WHAT TO DO: The listing below must be repeated word for word, with its images excluded.

SUPPLIED INFORMATION:
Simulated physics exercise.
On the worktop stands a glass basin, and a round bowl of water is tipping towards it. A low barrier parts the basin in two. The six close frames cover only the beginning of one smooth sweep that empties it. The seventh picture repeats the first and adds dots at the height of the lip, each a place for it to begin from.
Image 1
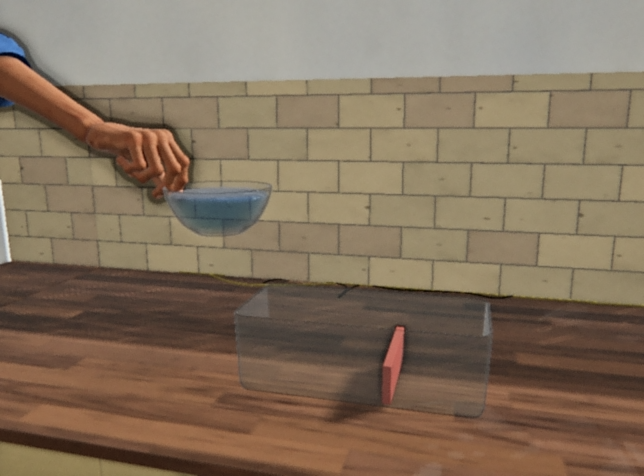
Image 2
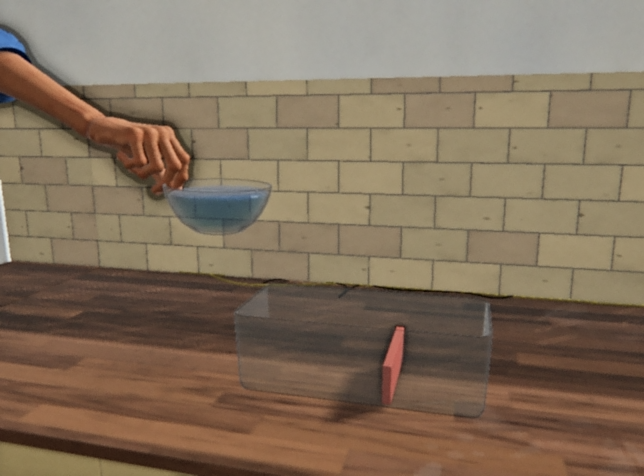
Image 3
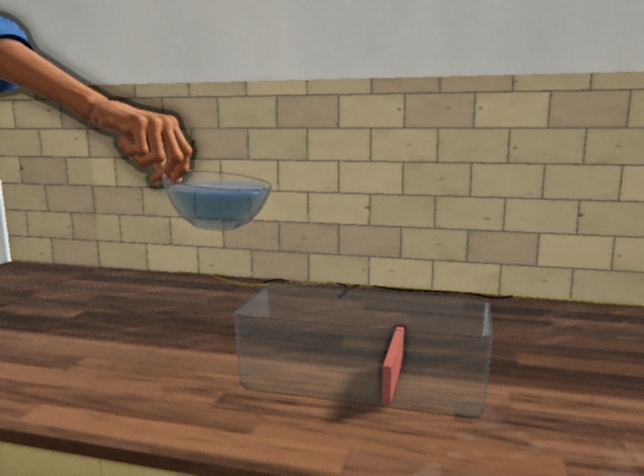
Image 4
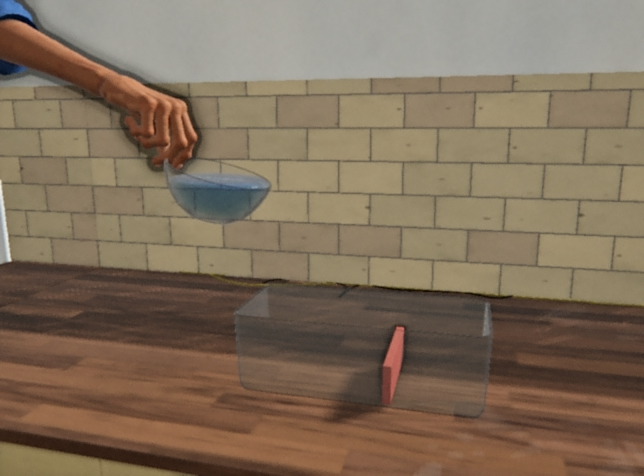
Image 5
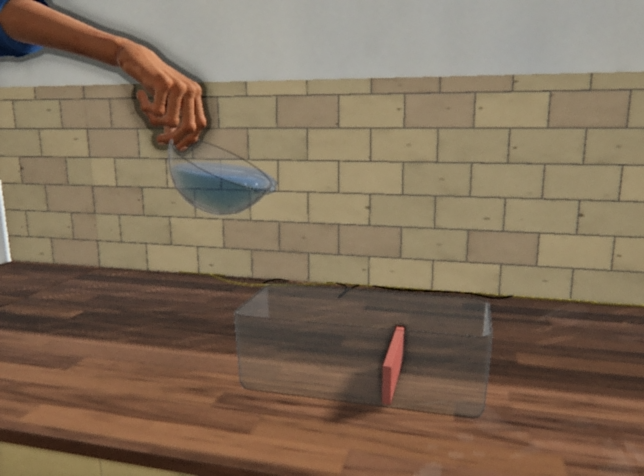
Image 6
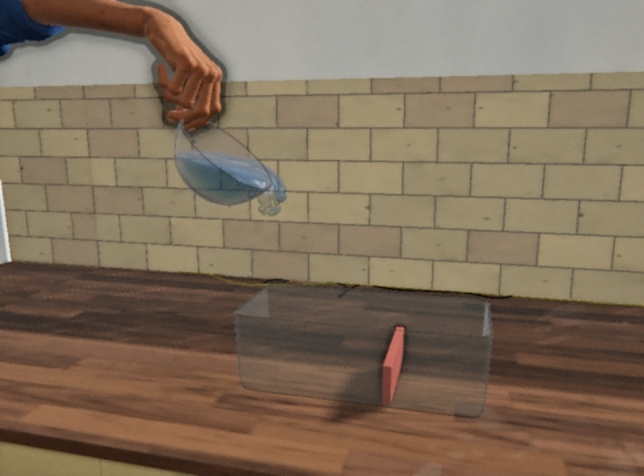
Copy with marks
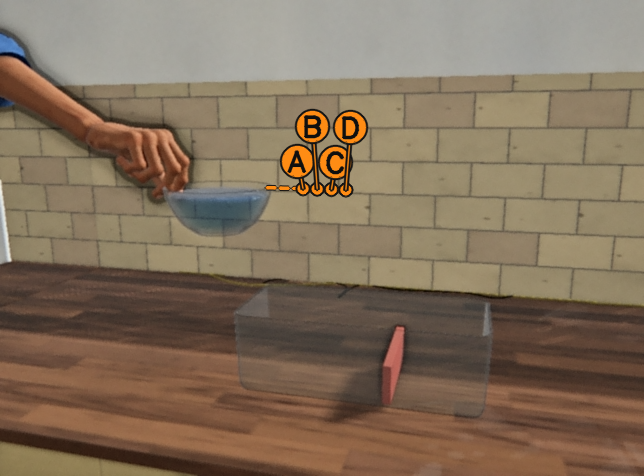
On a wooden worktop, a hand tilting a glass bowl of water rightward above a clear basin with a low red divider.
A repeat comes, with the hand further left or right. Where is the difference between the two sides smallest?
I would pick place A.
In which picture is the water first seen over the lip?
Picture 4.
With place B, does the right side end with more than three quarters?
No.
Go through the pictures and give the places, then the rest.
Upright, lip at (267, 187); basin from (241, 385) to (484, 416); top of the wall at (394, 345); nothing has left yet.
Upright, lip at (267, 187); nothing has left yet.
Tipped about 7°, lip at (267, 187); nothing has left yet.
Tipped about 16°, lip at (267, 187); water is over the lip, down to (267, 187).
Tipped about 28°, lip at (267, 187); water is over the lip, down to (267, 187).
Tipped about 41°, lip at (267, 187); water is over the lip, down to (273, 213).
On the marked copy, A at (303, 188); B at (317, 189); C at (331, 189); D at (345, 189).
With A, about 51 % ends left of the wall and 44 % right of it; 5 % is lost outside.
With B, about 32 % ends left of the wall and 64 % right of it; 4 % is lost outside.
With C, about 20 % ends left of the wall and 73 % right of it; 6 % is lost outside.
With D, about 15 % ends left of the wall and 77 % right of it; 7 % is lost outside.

RESULT FOR THIS EXERCISE:
Simulated physics exercise.
On the worktop stands a glass basin, and a round bowl of water is tipping towards it. A low barrier parts the basin in two. The six close frames cover only the beginning of one smooth sweep that empties it. The seventh picture repeats the first and adds dots at the height of the lip, each a place for it to begin from.
Image 1
Image 2
Image 3
Image 4
Image 5
Image 6
Copy with marks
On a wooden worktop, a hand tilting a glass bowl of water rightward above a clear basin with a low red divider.
A repeat comes, with the hand further left or right. Where is the difference between the two sides smallest?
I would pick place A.
In which picture is the water first seen over the lip?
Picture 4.
With place B, does the right side end with more than three quarters?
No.
Go through the pictures and give the places, then the rest.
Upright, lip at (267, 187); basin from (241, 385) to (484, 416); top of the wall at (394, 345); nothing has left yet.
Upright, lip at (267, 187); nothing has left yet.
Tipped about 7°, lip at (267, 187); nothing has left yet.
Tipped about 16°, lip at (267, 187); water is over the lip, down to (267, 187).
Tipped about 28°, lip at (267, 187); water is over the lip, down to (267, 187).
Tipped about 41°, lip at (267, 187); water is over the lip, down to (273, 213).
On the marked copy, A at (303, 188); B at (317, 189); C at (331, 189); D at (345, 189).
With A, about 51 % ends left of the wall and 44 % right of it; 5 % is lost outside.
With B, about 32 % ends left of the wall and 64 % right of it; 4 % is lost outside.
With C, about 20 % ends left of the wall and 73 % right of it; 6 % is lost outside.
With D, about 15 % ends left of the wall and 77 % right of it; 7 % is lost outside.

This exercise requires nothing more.